### The request
All of the material should be reproduced exactly, with pictures left out.
* start Data to process *
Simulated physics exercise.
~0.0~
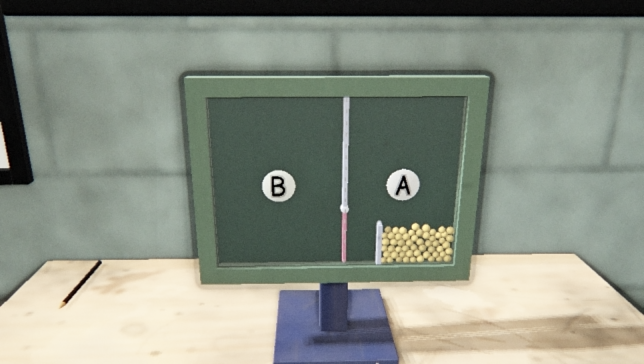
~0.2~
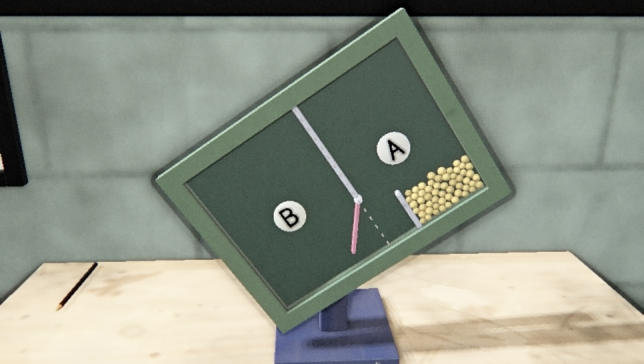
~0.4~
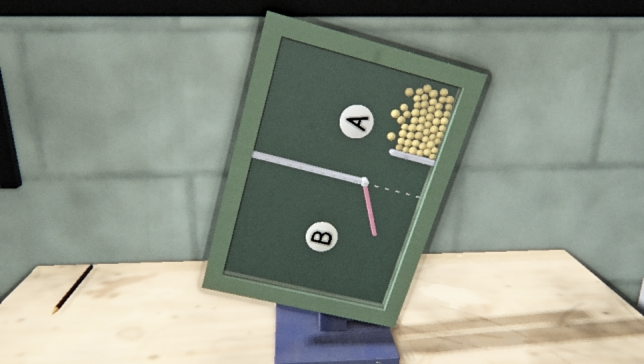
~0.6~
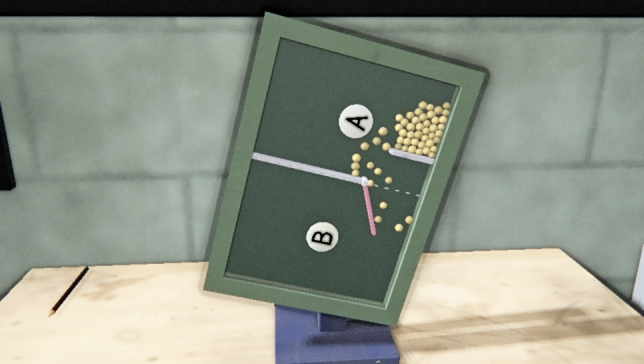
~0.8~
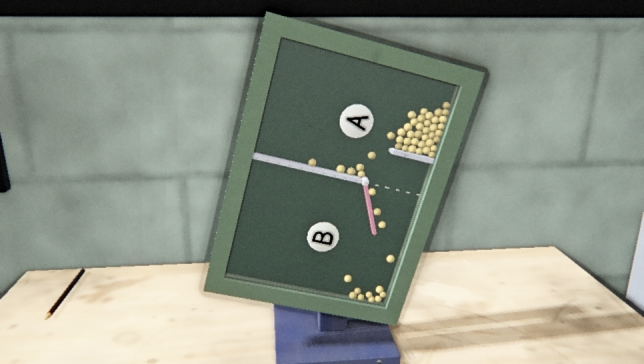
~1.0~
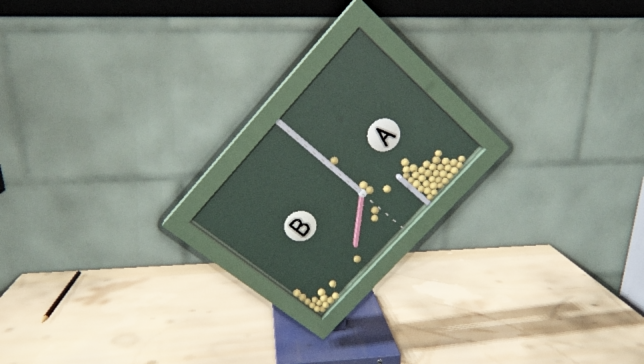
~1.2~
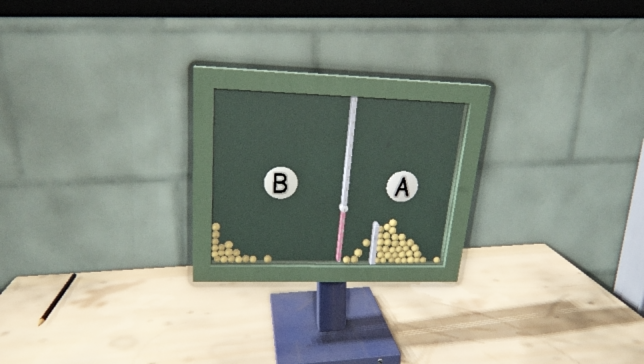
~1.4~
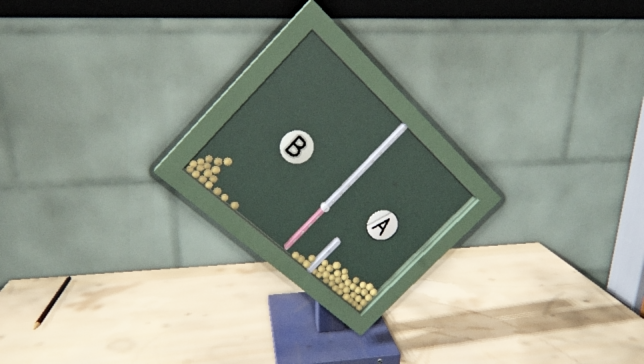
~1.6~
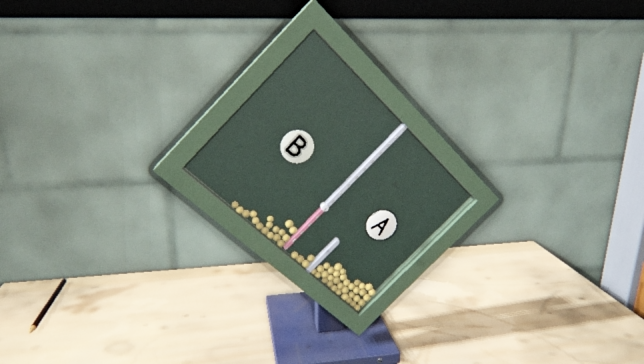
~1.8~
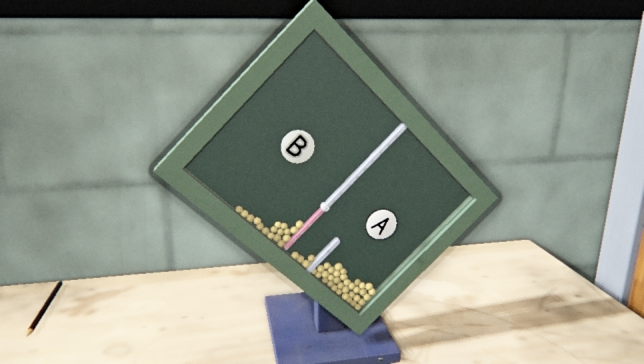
A flat green puzzle box tipped steeply anticlockwise, spilling some yellowish balls from side A past a pink flap into side B, then swung back clockwise beyond level and stopped tilted, with most of the balls in A and the rest against the closed flap in B.
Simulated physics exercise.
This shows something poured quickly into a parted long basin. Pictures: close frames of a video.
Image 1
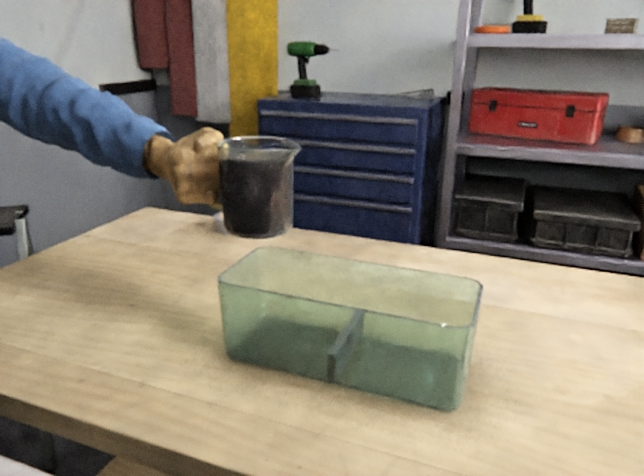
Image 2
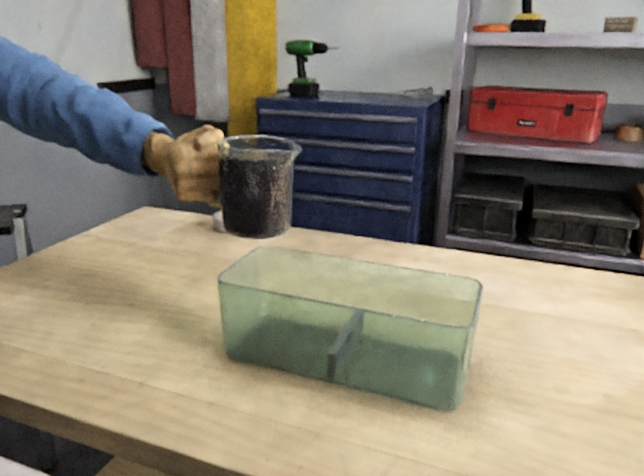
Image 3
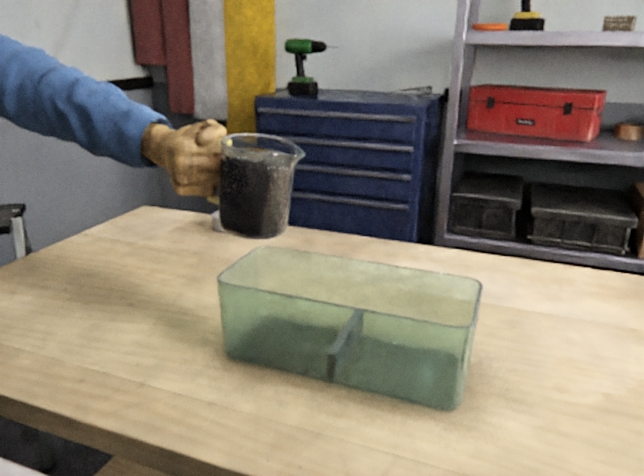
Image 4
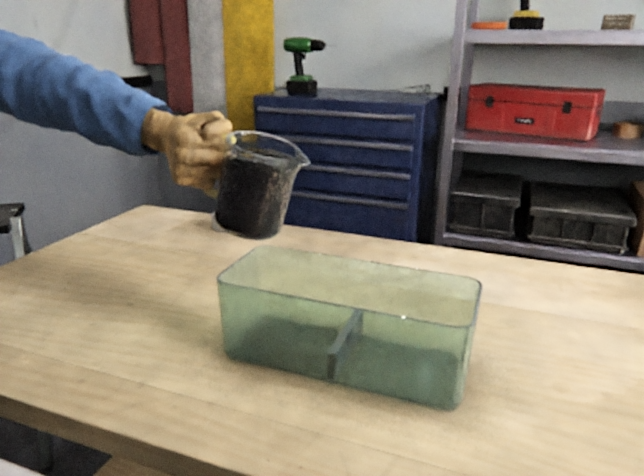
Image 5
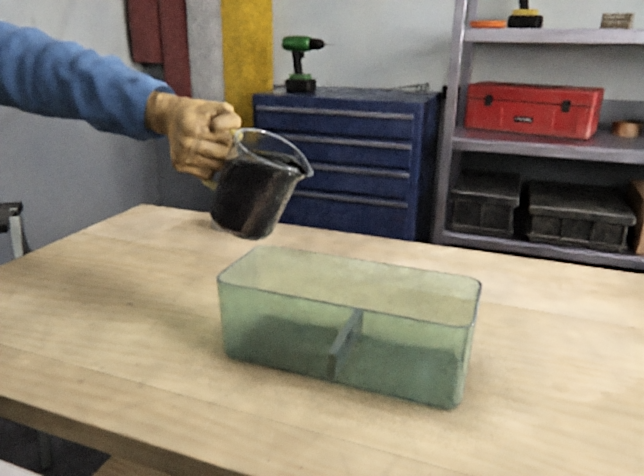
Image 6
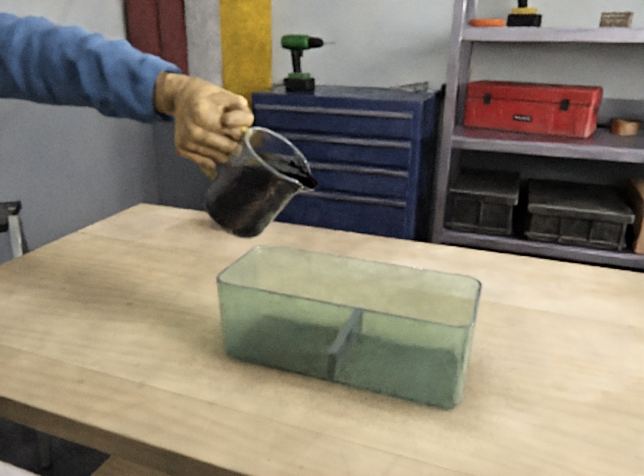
A hand in a blue sleeve held a glass beaker of dark liquid above a divided, clear green basin on a wooden table, then tilted it steadily to the right until the liquid reached the spout.
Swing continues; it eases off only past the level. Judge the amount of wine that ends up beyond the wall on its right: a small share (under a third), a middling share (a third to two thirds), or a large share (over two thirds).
A small share.
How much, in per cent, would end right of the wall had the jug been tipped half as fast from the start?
About 45 per cent.
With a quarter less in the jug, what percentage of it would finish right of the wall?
Some 5 parts in a hundred.
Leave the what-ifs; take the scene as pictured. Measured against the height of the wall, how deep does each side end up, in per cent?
The left part 50 per cent, the right part 20.
A moment on, the jug is tipped right over and 46 per cent is still to pour, 15 is left of the wall and 16 right of it.
Next, the jug is tipped right over and 4 per cent is still to pour, 70 is left of the wall and 19 right of it.
Then the jug is tipped right over and 0 per cent is still to pour, 73 is left of the wall and 22 right of it.
Later the jug is tipped right over and 0 per cent is still to pour, 72 is left of the wall and 22 right of it.
Finally, 72 per cent lies left of the wall, 22 right of it and 5 outside.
* end Data to process *
### Task result
Simulated physics exercise.
~0.0~
~0.2~
~0.4~
~0.6~
~0.8~
~1.0~
~1.2~
~1.4~
~1.6~
~1.8~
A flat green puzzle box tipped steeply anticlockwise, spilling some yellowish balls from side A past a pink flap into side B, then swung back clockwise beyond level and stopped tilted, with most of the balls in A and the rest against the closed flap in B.
Simulated physics exercise.
This shows something poured quickly into a parted long basin. Pictures: close frames of a video.
Image 1
Image 2
Image 3
Image 4
Image 5
Image 6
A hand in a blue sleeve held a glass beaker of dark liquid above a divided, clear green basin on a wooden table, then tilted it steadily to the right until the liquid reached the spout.
Swing continues; it eases off only past the level. Judge the amount of wine that ends up beyond the wall on its right: a small share (under a third), a middling share (a third to two thirds), or a large share (over two thirds).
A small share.
How much, in per cent, would end right of the wall had the jug been tipped half as fast from the start?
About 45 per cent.
With a quarter less in the jug, what percentage of it would finish right of the wall?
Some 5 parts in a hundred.
Leave the what-ifs; take the scene as pictured. Measured against the height of the wall, how deep does each side end up, in per cent?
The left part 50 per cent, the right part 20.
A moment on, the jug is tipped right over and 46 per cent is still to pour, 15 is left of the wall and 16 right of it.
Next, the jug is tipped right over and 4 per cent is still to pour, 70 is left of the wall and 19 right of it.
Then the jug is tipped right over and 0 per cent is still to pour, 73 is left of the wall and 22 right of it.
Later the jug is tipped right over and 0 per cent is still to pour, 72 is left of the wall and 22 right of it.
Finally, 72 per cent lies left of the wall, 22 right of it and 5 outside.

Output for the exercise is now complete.